:: DATA LINES ::
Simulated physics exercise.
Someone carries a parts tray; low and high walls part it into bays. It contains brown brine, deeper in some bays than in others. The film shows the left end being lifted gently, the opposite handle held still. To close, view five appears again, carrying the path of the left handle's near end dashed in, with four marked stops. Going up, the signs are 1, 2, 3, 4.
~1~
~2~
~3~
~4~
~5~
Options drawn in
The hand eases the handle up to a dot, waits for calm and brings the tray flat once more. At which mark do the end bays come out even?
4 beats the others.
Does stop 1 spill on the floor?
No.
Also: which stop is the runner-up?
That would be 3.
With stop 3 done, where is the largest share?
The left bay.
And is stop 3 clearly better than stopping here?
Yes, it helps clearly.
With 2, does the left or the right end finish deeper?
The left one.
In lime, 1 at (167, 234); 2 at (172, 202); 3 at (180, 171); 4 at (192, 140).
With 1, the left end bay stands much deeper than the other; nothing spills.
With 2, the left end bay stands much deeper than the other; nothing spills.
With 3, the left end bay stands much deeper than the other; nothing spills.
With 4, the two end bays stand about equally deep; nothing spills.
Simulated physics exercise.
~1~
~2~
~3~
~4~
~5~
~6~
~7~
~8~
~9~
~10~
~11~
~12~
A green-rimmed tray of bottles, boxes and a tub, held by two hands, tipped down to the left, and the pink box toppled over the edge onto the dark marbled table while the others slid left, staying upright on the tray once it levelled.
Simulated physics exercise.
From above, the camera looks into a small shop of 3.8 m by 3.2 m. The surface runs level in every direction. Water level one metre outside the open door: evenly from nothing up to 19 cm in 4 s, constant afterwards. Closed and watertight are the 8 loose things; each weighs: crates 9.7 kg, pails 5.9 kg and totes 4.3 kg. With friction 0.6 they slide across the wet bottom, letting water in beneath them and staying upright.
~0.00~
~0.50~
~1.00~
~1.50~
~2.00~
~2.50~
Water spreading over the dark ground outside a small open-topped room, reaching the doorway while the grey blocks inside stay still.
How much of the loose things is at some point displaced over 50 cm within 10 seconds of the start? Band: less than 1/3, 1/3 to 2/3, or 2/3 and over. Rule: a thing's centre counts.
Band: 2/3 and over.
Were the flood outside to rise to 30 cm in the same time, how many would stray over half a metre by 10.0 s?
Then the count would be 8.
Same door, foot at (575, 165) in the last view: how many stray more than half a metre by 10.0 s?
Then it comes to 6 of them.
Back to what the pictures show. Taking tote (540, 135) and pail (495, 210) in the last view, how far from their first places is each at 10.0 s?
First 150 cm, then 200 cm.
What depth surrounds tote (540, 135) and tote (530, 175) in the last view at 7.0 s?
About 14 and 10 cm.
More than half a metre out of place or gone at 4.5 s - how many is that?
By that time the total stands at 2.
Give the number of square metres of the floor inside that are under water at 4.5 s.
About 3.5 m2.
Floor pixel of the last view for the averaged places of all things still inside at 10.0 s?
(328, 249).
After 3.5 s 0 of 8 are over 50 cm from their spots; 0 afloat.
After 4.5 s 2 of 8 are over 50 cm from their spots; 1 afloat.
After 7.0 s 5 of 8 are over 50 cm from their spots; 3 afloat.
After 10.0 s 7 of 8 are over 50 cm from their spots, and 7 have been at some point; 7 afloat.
:::
▶ [JOB] Give every line of the material again, exactly as it reads.

▶ [OUTPUT OF THE EXERCISE]
Simulated physics exercise.
Someone carries a parts tray; low and high walls part it into bays. It contains brown brine, deeper in some bays than in others. The film shows the left end being lifted gently, the opposite handle held still. To close, view five appears again, carrying the path of the left handle's near end dashed in, with four marked stops. Going up, the signs are 1, 2, 3, 4.
~1~
~2~
~3~
~4~
~5~
Options drawn in
The hand eases the handle up to a dot, waits for calm and brings the tray flat once more. At which mark do the end bays come out even?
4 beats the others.
Does stop 1 spill on the floor?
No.
Also: which stop is the runner-up?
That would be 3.
With stop 3 done, where is the largest share?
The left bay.
And is stop 3 clearly better than stopping here?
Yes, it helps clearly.
With 2, does the left or the right end finish deeper?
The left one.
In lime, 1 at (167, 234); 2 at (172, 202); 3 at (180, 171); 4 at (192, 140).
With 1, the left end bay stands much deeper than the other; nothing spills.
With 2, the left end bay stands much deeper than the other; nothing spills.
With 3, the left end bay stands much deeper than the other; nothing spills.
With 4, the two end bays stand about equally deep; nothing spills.
Simulated physics exercise.
~1~
~2~
~3~
~4~
~5~
~6~
~7~
~8~
~9~
~10~
~11~
~12~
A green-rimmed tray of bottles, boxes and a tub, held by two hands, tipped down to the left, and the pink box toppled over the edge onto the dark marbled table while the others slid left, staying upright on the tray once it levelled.
Simulated physics exercise.
From above, the camera looks into a small shop of 3.8 m by 3.2 m. The surface runs level in every direction. Water level one metre outside the open door: evenly from nothing up to 19 cm in 4 s, constant afterwards. Closed and watertight are the 8 loose things; each weighs: crates 9.7 kg, pails 5.9 kg and totes 4.3 kg. With friction 0.6 they slide across the wet bottom, letting water in beneath them and staying upright.
~0.00~
~0.50~
~1.00~
~1.50~
~2.00~
~2.50~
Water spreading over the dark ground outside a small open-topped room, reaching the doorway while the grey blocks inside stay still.
How much of the loose things is at some point displaced over 50 cm within 10 seconds of the start? Band: less than 1/3, 1/3 to 2/3, or 2/3 and over. Rule: a thing's centre counts.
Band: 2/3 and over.
Were the flood outside to rise to 30 cm in the same time, how many would stray over half a metre by 10.0 s?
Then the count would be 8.
Same door, foot at (575, 165) in the last view: how many stray more than half a metre by 10.0 s?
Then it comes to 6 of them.
Back to what the pictures show. Taking tote (540, 135) and pail (495, 210) in the last view, how far from their first places is each at 10.0 s?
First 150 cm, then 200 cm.
What depth surrounds tote (540, 135) and tote (530, 175) in the last view at 7.0 s?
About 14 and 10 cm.
More than half a metre out of place or gone at 4.5 s - how many is that?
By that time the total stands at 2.
Give the number of square metres of the floor inside that are under water at 4.5 s.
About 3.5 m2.
Floor pixel of the last view for the averaged places of all things still inside at 10.0 s?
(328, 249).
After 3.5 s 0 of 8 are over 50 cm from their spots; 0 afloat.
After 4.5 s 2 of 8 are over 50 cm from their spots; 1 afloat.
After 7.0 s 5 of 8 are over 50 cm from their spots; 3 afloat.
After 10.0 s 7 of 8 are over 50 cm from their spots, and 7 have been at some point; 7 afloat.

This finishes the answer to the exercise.